§ **What you will do**
Your task is to repeat only the lines from the one with "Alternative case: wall" through the one with "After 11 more", exactly as they stand, both ends included.
-------- Records
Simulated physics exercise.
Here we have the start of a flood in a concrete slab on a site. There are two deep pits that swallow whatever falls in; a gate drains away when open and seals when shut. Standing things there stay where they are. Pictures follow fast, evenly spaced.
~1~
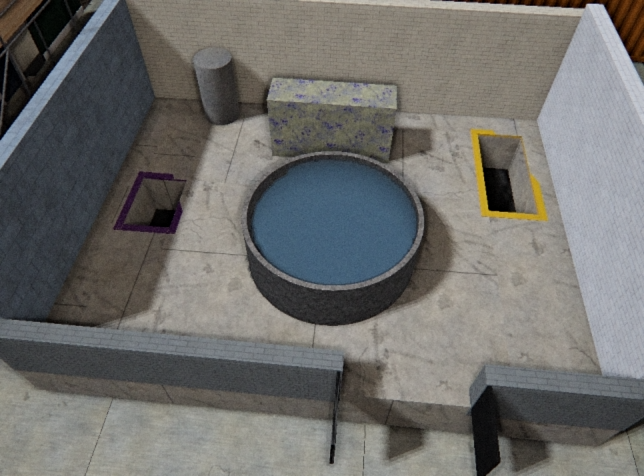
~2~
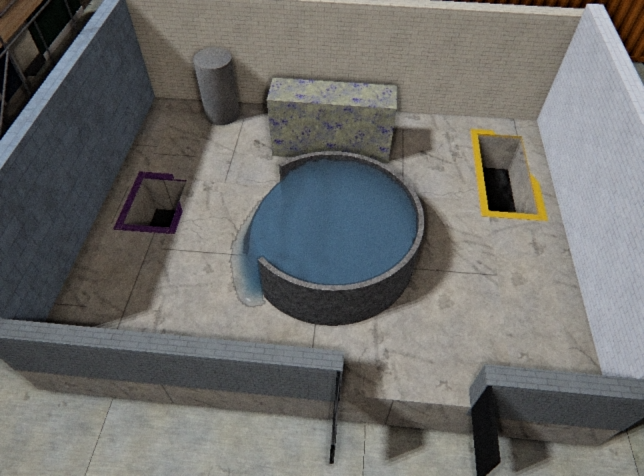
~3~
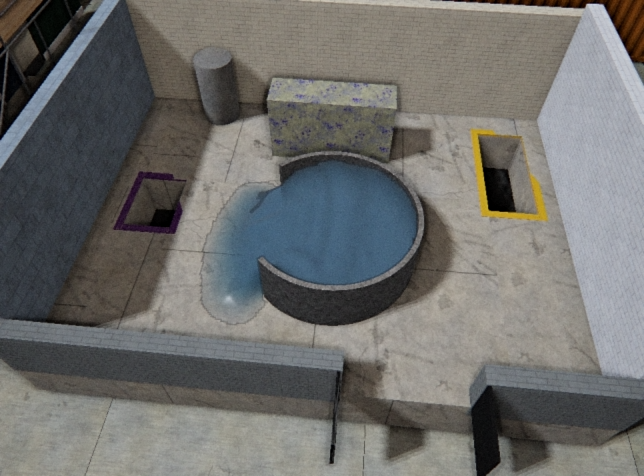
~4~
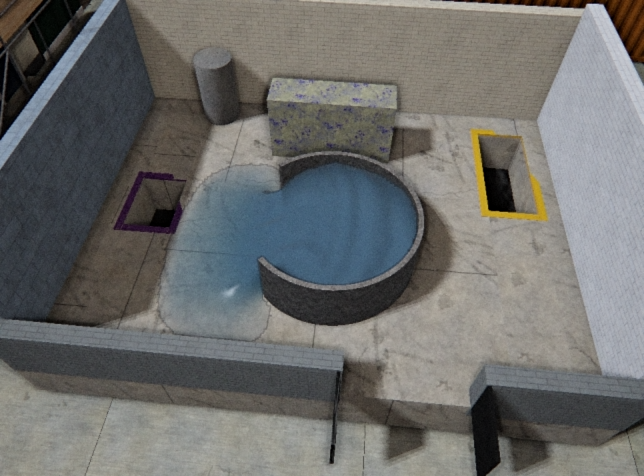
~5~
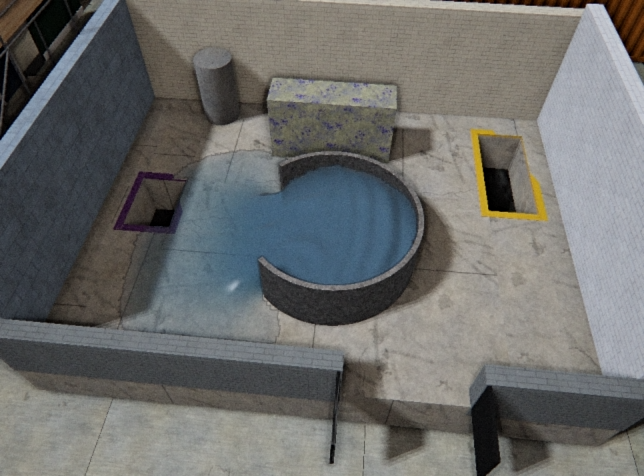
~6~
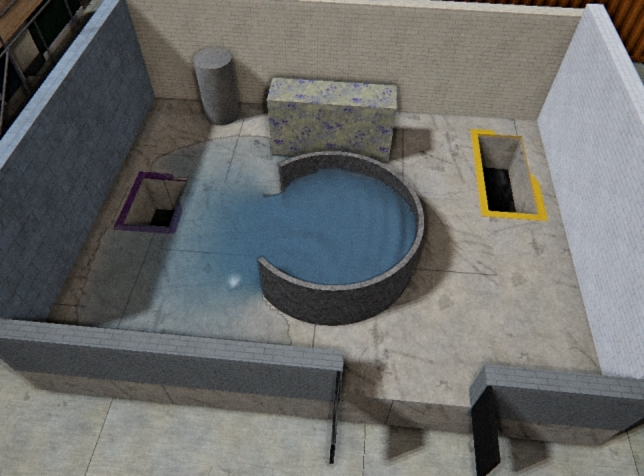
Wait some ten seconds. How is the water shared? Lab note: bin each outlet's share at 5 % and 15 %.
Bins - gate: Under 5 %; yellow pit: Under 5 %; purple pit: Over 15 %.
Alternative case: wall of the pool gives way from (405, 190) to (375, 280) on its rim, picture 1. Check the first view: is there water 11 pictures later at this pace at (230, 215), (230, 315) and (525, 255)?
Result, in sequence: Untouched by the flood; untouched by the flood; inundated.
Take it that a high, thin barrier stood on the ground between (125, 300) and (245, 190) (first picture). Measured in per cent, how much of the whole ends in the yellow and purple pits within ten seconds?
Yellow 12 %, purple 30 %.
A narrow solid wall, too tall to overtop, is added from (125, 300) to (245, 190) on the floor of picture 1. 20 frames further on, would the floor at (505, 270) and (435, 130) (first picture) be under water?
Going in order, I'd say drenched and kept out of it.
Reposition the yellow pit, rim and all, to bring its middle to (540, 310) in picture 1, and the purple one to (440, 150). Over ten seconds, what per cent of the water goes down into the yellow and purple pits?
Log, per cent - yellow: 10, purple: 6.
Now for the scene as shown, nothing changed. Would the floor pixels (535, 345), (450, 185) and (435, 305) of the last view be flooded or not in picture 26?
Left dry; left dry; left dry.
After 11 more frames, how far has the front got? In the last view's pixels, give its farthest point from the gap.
----------------
-------- Records
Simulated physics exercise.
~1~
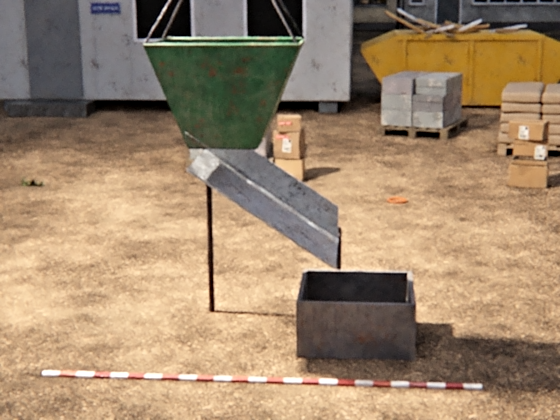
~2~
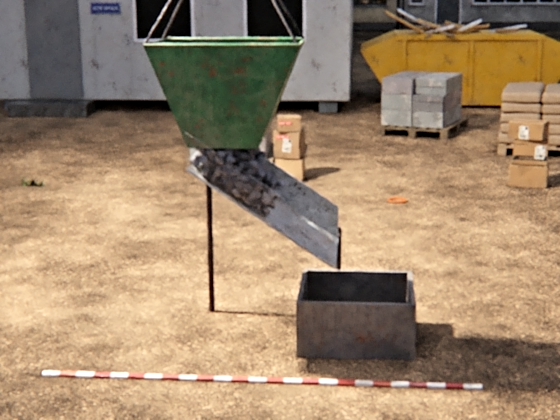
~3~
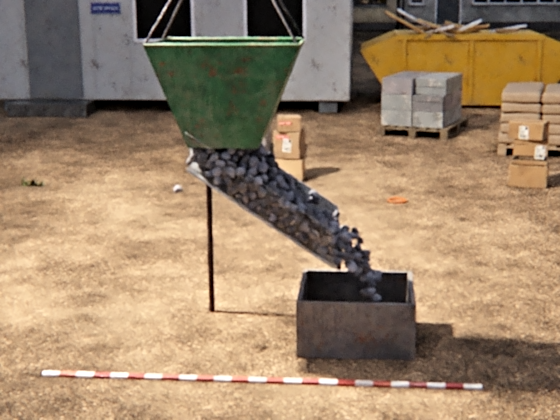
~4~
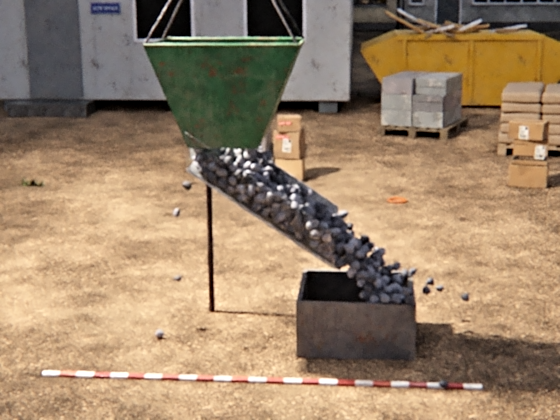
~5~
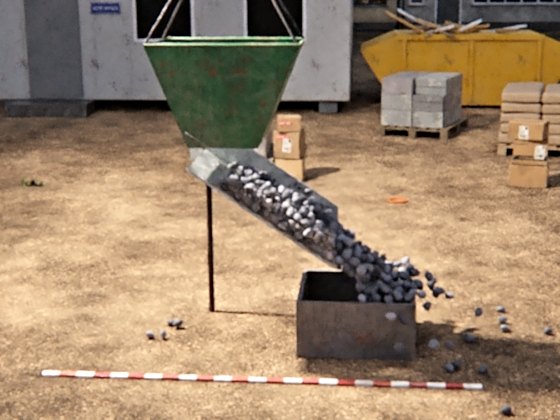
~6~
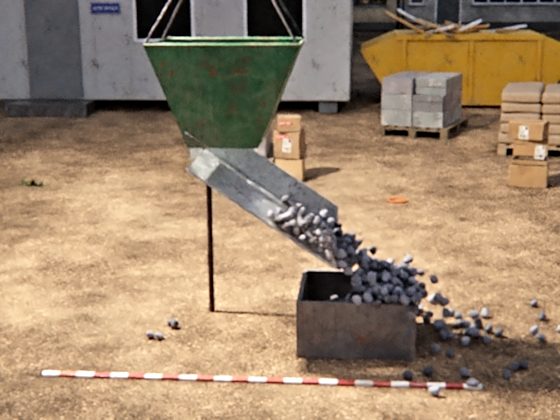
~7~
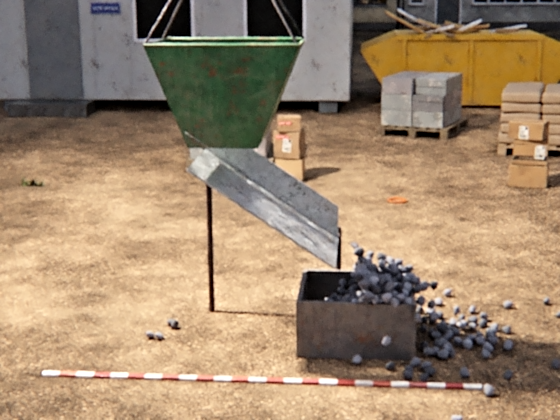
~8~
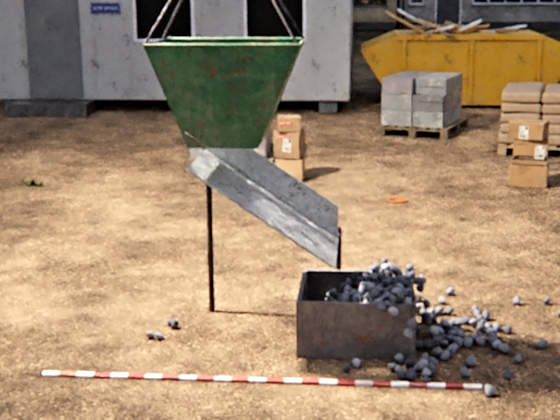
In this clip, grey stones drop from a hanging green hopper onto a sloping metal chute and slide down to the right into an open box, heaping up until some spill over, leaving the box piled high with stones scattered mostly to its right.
----------------
§ **Task response**
Alternative case: wall of the pool gives way from (405, 190) to (375, 280) on its rim, picture 1. Check the first view: is there water 11 pictures later at this pace at (230, 215), (230, 315) and (525, 255)?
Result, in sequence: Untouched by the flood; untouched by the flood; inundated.
Take it that a high, thin barrier stood on the ground between (125, 300) and (245, 190) (first picture). Measured in per cent, how much of the whole ends in the yellow and purple pits within ten seconds?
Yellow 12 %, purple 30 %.
A narrow solid wall, too tall to overtop, is added from (125, 300) to (245, 190) on the floor of picture 1. 20 frames further on, would the floor at (505, 270) and (435, 130) (first picture) be under water?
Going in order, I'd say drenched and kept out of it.
Reposition the yellow pit, rim and all, to bring its middle to (540, 310) in picture 1, and the purple one to (440, 150). Over ten seconds, what per cent of the water goes down into the yellow and purple pits?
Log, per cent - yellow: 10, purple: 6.
Now for the scene as shown, nothing changed. Would the floor pixels (535, 345), (450, 185) and (435, 305) of the last view be flooded or not in picture 26?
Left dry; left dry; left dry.
After 11 more frames, how far has the front got? In the last view's pixels, give its farthest point from the gap.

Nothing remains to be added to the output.